**Data listing**
******************************

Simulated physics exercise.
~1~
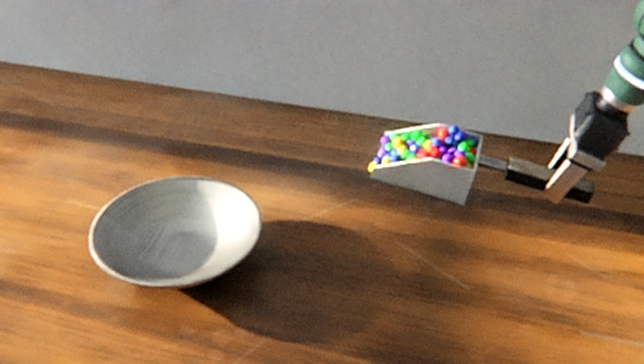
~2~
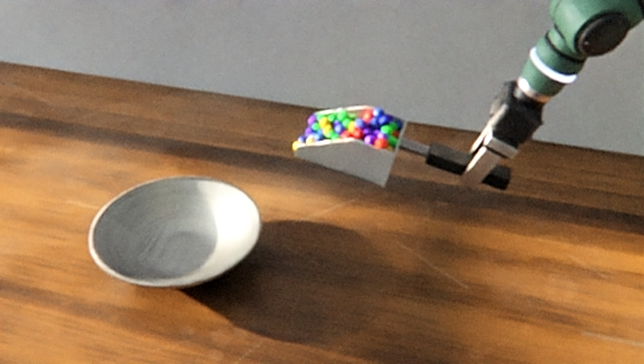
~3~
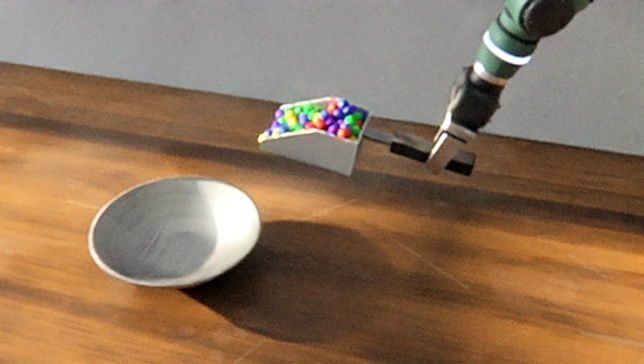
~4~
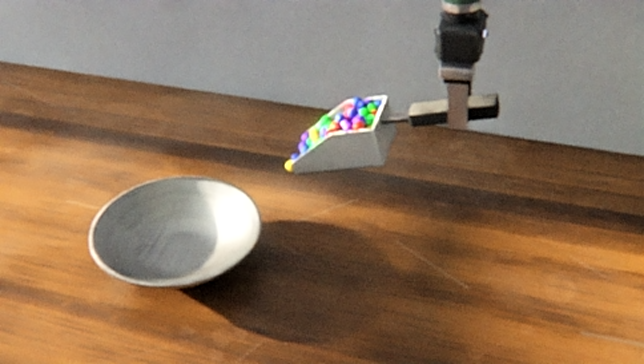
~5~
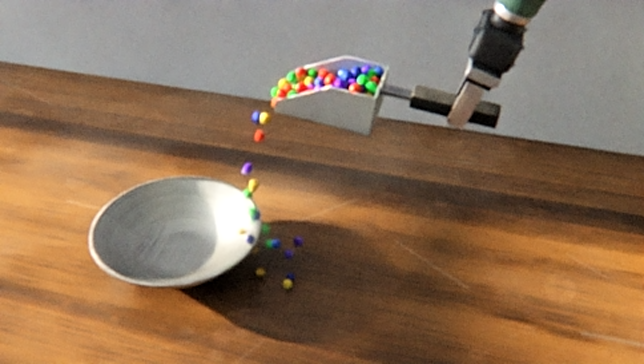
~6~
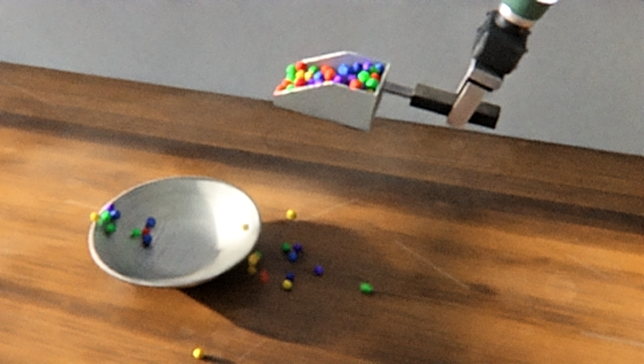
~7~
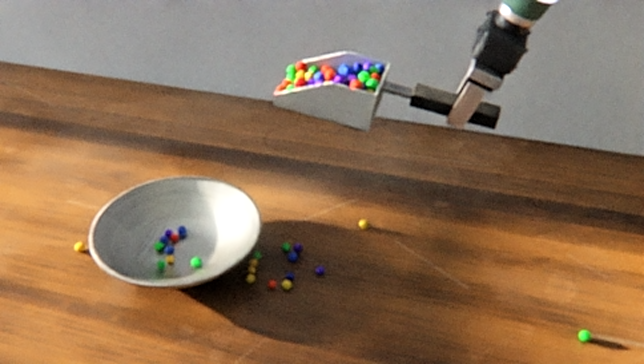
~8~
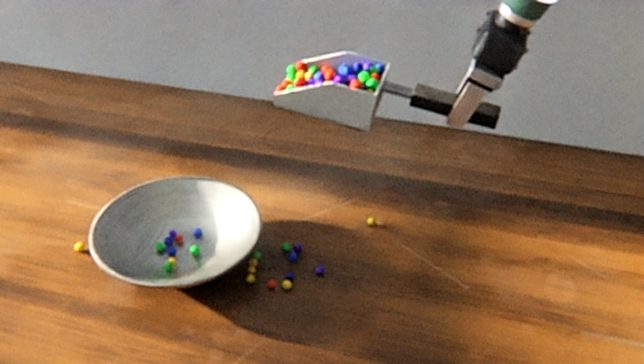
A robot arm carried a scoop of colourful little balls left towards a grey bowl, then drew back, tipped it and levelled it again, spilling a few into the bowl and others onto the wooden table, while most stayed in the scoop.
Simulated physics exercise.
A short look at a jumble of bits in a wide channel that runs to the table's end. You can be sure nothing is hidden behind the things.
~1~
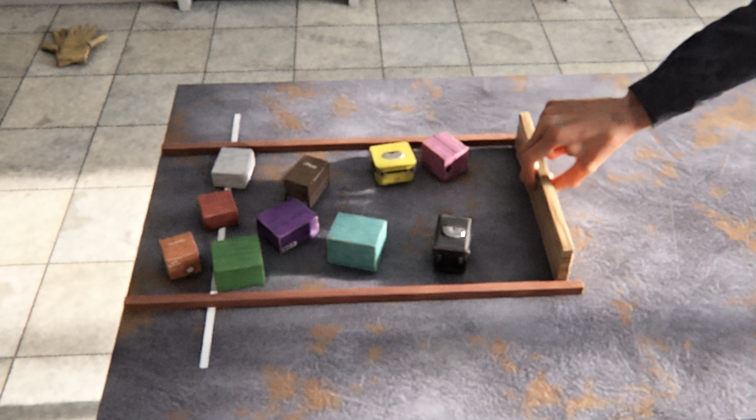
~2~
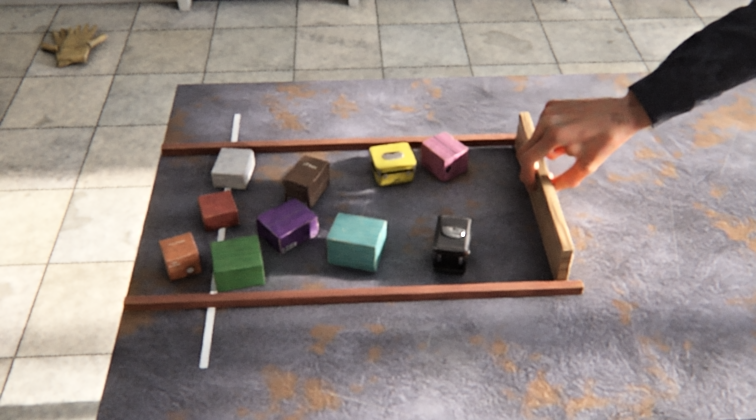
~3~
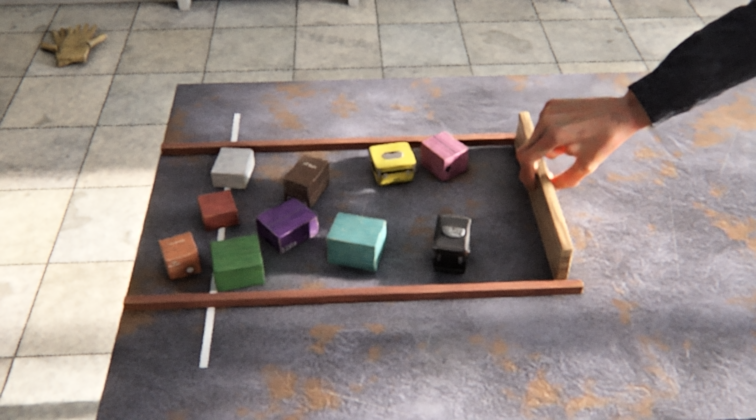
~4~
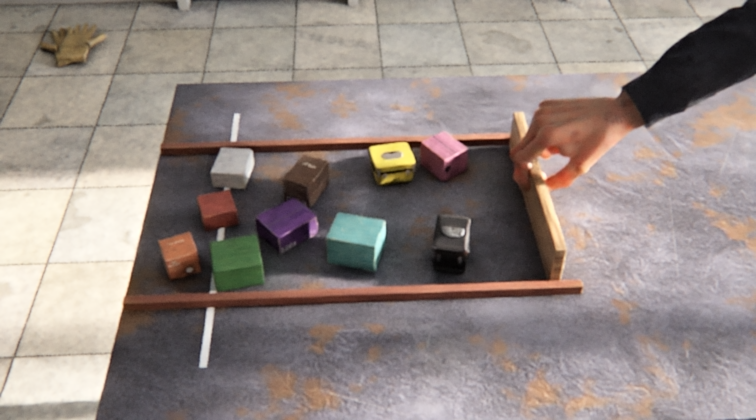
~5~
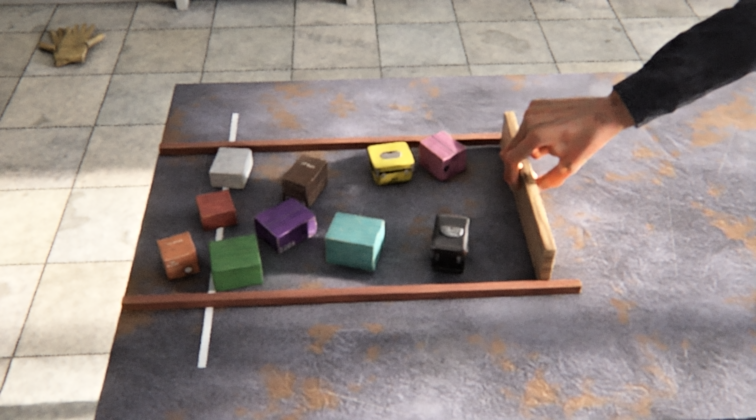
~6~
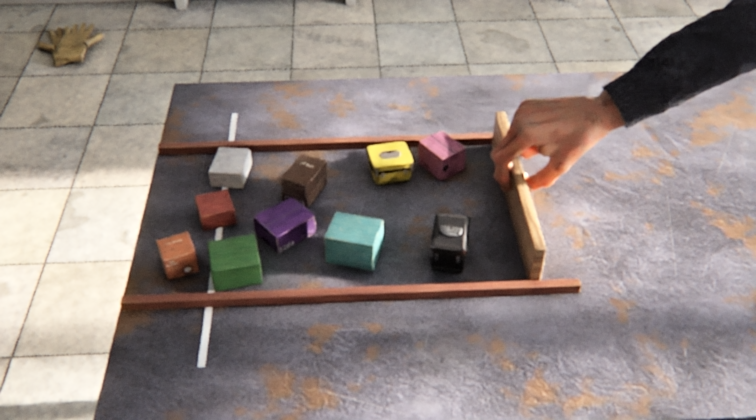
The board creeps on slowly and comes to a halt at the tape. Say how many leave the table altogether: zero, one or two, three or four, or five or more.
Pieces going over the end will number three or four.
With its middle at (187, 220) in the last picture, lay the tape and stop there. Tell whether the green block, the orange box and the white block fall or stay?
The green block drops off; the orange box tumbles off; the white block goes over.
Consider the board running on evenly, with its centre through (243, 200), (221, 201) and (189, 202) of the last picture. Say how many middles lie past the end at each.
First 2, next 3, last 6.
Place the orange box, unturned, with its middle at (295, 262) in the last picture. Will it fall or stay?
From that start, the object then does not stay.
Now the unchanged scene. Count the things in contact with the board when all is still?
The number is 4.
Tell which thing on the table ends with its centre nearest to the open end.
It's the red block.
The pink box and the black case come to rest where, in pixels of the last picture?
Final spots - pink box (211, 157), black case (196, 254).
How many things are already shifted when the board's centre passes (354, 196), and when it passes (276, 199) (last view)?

******************************

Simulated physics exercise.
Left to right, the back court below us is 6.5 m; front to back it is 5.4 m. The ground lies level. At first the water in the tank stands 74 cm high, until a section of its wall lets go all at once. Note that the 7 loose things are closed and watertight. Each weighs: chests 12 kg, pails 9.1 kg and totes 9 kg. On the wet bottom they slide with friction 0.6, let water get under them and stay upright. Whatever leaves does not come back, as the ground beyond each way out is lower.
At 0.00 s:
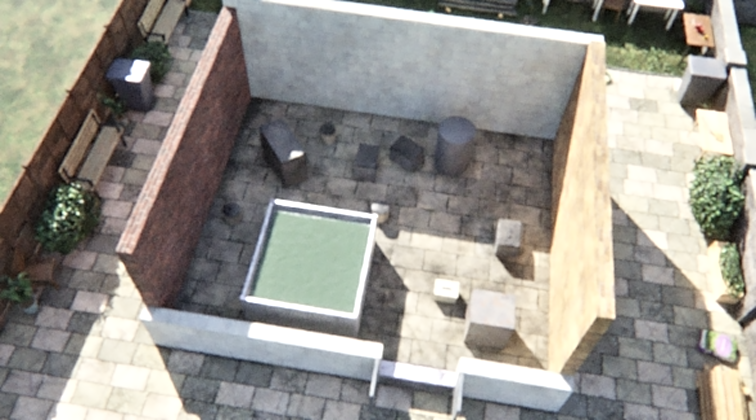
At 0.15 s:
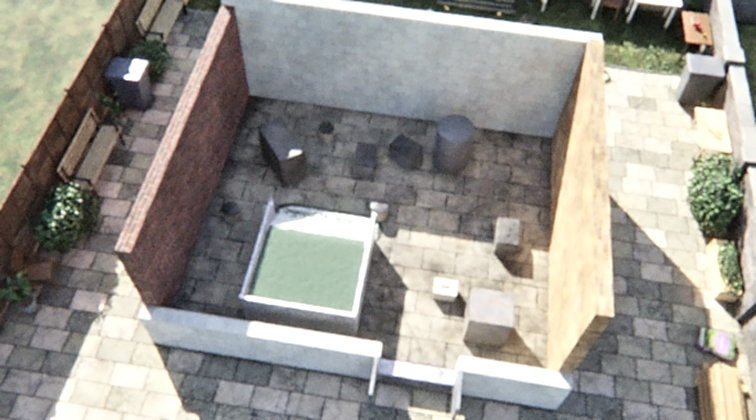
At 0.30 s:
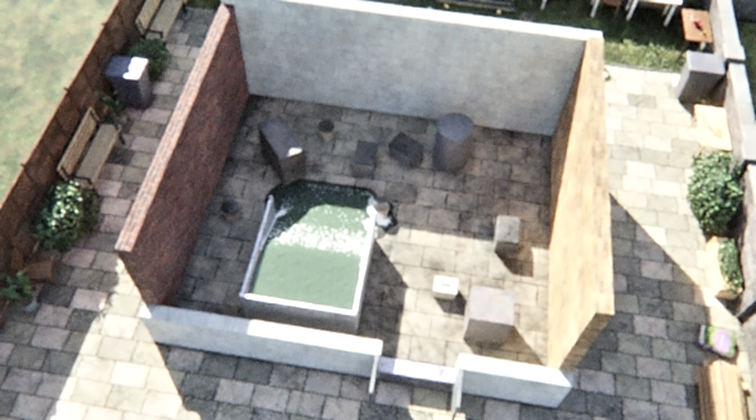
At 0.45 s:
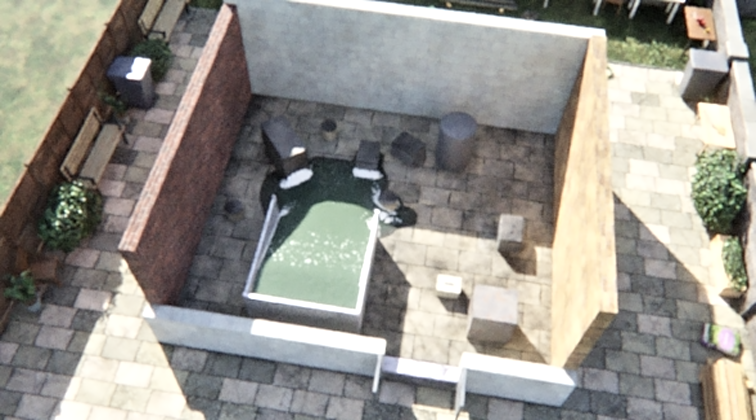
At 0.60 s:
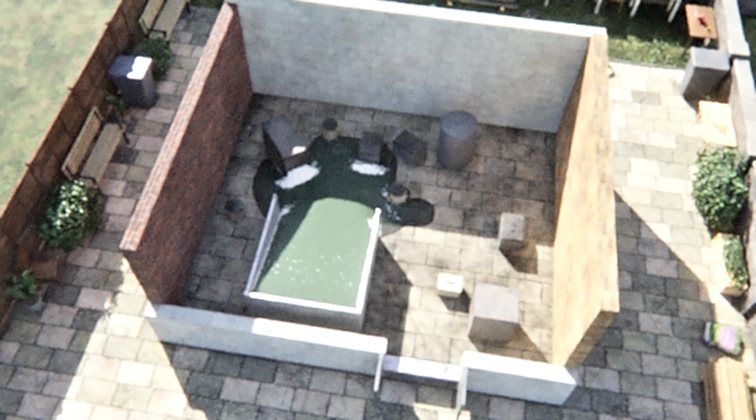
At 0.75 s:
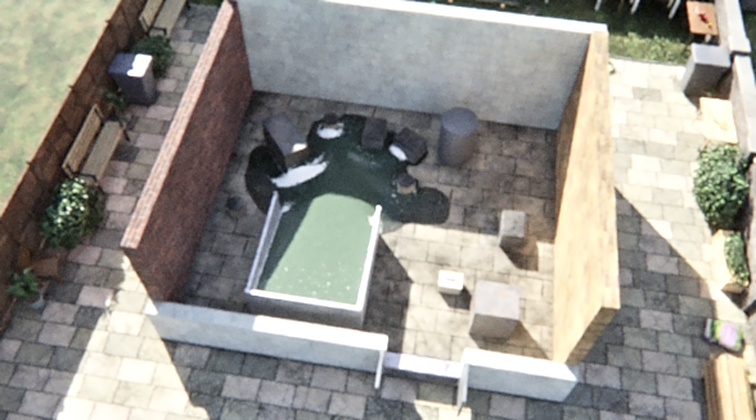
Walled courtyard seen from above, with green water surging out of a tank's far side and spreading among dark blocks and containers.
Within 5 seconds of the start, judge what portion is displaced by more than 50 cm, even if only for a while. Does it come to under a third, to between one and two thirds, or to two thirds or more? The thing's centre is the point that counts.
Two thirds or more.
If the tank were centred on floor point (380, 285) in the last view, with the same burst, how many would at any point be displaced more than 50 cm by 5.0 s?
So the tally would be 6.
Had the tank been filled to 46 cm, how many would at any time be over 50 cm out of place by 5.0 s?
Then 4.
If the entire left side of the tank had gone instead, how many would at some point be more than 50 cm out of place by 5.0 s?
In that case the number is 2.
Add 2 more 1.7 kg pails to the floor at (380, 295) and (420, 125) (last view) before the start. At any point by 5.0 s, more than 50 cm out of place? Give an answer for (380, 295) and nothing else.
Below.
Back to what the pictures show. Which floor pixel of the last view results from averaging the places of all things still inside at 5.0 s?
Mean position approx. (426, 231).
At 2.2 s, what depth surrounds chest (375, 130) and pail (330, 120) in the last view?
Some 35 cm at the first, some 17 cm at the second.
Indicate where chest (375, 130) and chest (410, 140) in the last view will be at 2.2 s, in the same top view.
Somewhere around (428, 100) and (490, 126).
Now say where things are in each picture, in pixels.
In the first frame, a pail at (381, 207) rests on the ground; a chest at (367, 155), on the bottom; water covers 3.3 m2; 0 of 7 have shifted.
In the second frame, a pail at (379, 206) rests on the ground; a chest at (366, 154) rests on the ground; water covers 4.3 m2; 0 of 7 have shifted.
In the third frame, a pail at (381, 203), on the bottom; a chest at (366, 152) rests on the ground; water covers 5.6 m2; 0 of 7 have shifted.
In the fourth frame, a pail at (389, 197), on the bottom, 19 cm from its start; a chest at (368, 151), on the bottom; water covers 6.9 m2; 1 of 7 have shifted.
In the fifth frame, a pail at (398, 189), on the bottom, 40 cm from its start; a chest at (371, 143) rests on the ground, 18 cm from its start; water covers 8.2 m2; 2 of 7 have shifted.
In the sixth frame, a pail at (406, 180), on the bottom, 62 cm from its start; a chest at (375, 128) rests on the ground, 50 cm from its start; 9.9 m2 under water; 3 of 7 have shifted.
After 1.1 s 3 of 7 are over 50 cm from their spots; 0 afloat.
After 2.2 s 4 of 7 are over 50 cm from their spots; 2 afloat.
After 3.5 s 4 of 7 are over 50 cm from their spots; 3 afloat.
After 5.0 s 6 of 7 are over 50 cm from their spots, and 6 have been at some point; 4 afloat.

******************************

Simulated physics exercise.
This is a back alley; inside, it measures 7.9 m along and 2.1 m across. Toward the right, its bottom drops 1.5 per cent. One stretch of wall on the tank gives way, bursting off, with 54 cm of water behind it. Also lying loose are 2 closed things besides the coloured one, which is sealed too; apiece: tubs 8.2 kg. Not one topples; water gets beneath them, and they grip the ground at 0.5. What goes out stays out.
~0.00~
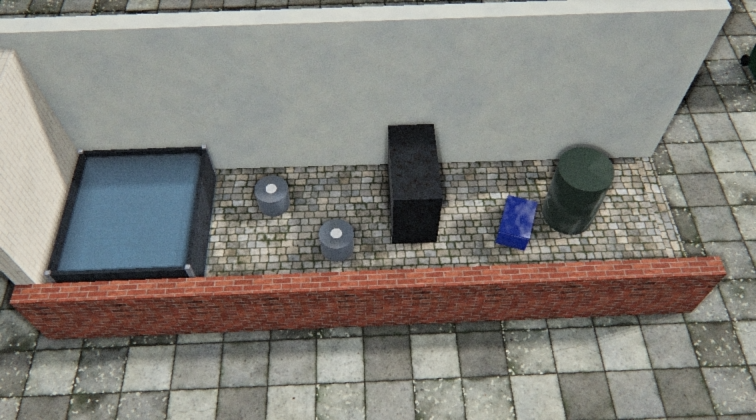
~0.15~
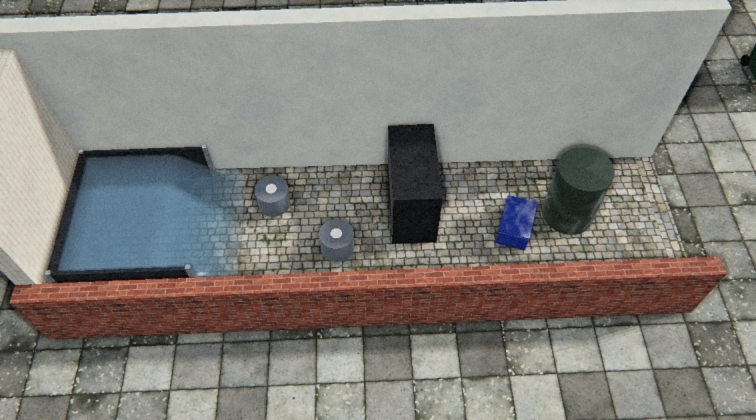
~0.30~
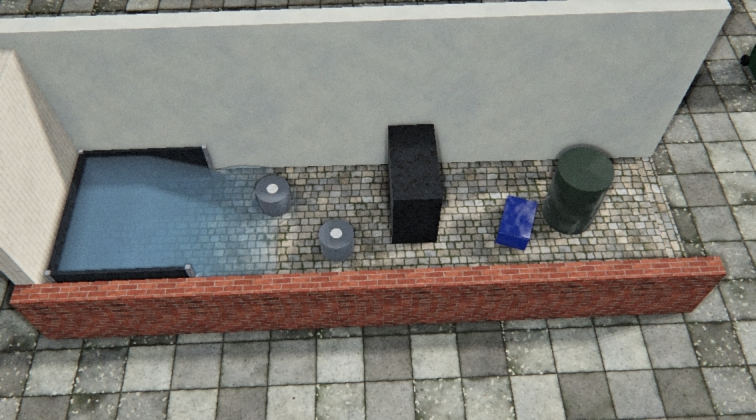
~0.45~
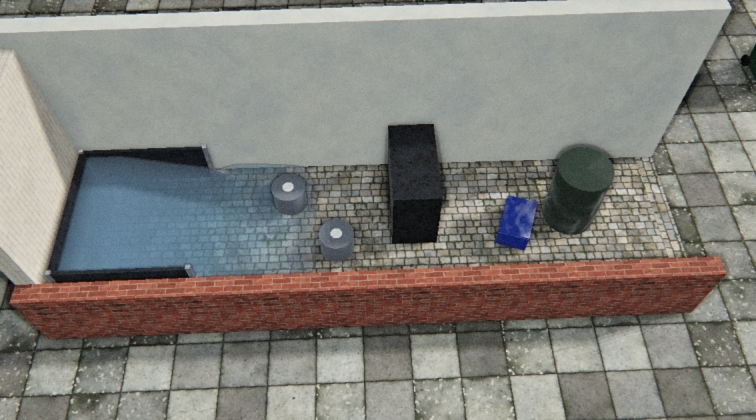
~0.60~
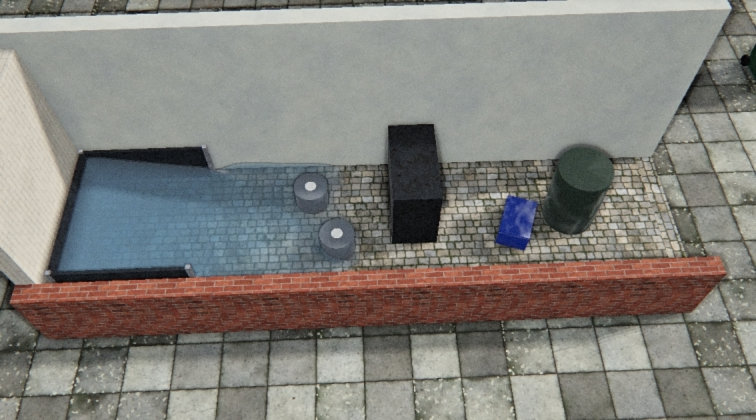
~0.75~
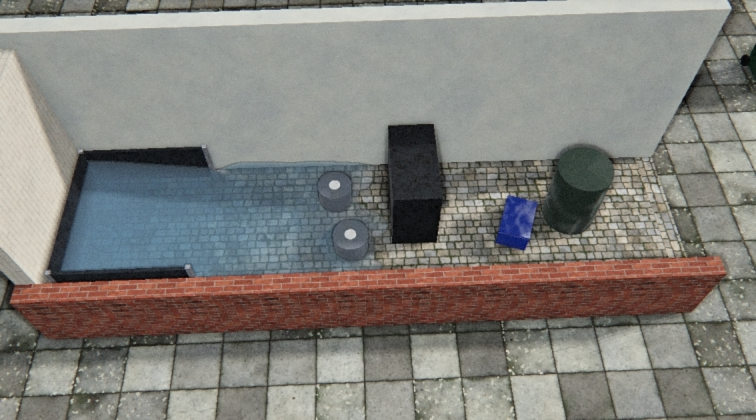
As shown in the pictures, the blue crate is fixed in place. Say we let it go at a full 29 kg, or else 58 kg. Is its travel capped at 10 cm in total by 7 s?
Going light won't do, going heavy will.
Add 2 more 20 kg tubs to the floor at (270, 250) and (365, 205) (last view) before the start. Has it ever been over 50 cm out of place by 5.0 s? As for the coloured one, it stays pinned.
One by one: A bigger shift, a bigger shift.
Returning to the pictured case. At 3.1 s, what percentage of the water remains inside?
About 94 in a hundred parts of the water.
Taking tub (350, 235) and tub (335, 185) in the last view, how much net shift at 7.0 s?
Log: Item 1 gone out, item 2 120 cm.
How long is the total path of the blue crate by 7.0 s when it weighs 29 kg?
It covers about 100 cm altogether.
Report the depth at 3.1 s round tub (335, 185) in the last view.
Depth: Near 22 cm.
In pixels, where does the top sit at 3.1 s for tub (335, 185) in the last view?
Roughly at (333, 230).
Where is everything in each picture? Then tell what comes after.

******************************

**WRITTEN REQUEST**
Go through the listing above and pull out each line containing the word "loose".

**EXERCISE OUTPUT**
Left to right, the back court below us is 6.5 m; front to back it is 5.4 m. The ground lies level. At first the water in the tank stands 74 cm high, until a section of its wall lets go all at once. Note that the 7 loose things are closed and watertight. Each weighs: chests 12 kg, pails 9.1 kg and totes 9 kg. On the wet bottom they slide with friction 0.6, let water get under them and stay upright. Whatever leaves does not come back, as the ground beyond each way out is lower.
This is a back alley; inside, it measures 7.9 m along and 2.1 m across. Toward the right, its bottom drops 1.5 per cent. One stretch of wall on the tank gives way, bursting off, with 54 cm of water behind it. Also lying loose are 2 closed things besides the coloured one, which is sealed too; apiece: tubs 8.2 kg. Not one topples; water gets beneath them, and they grip the ground at 0.5. What goes out stays out.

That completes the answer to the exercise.